**Source material**
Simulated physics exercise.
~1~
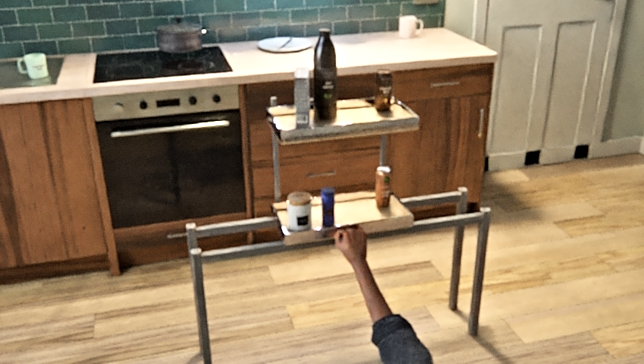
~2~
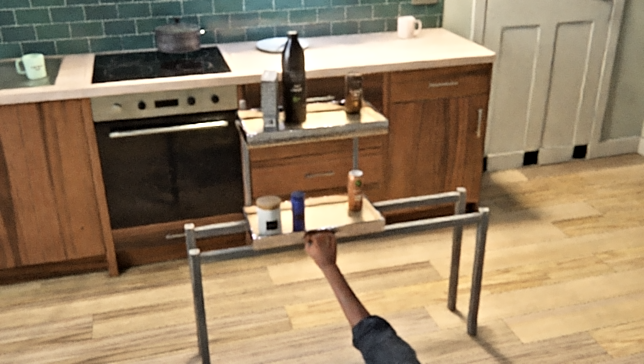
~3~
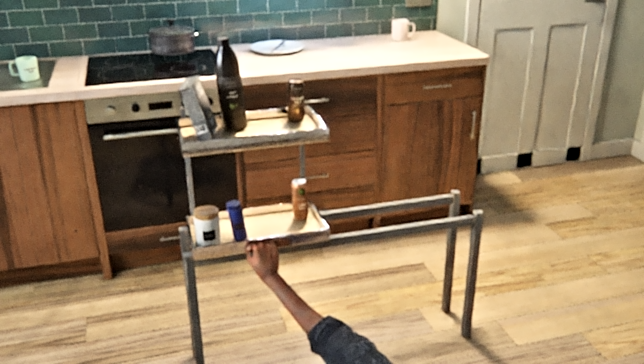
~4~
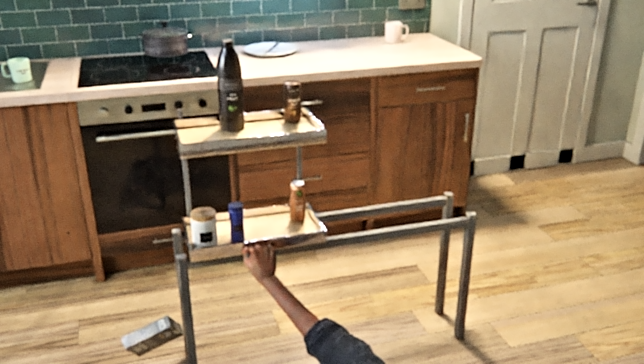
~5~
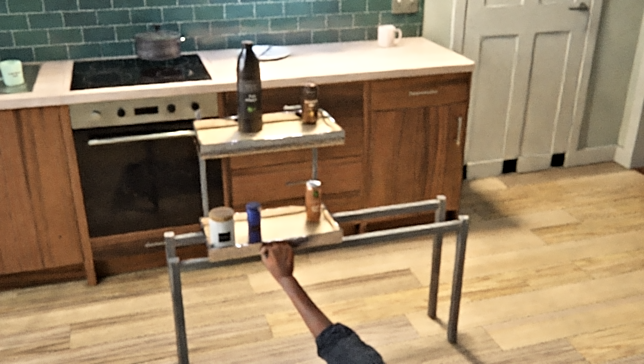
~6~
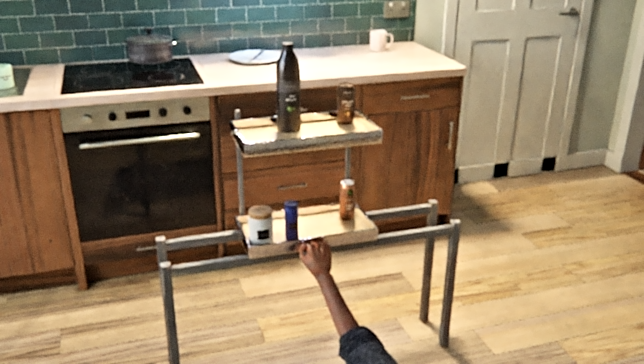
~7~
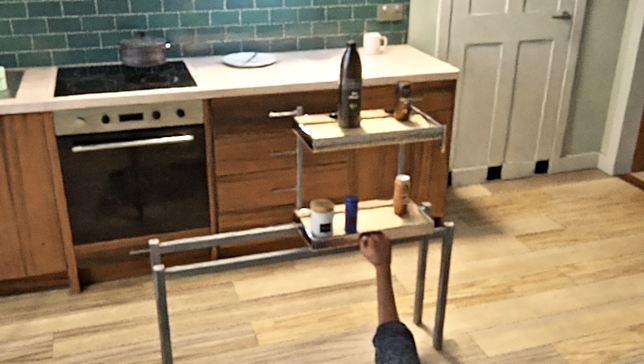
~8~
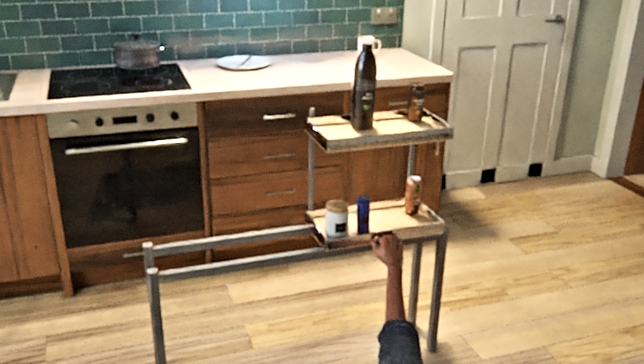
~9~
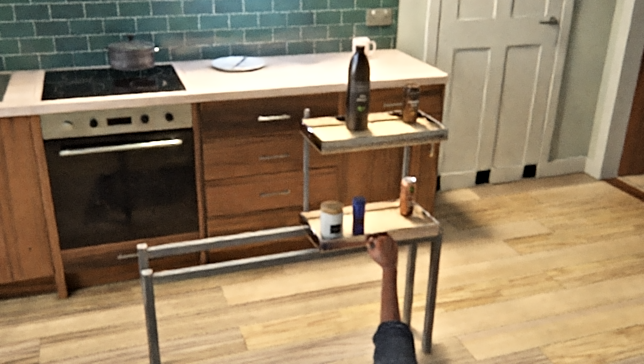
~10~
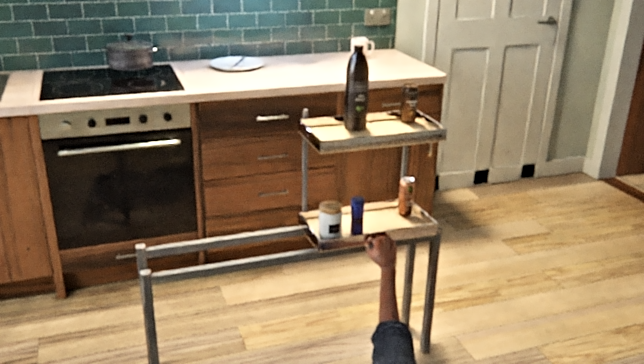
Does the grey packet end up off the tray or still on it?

**Exercise description**
Please write out all of the material above without changing a word, and omit any pictures.

**Reply**
Simulated physics exercise.
~1~
~2~
~3~
~4~
~5~
~6~
~7~
~8~
~9~
~10~
Does the grey packet end up off the tray or still on it?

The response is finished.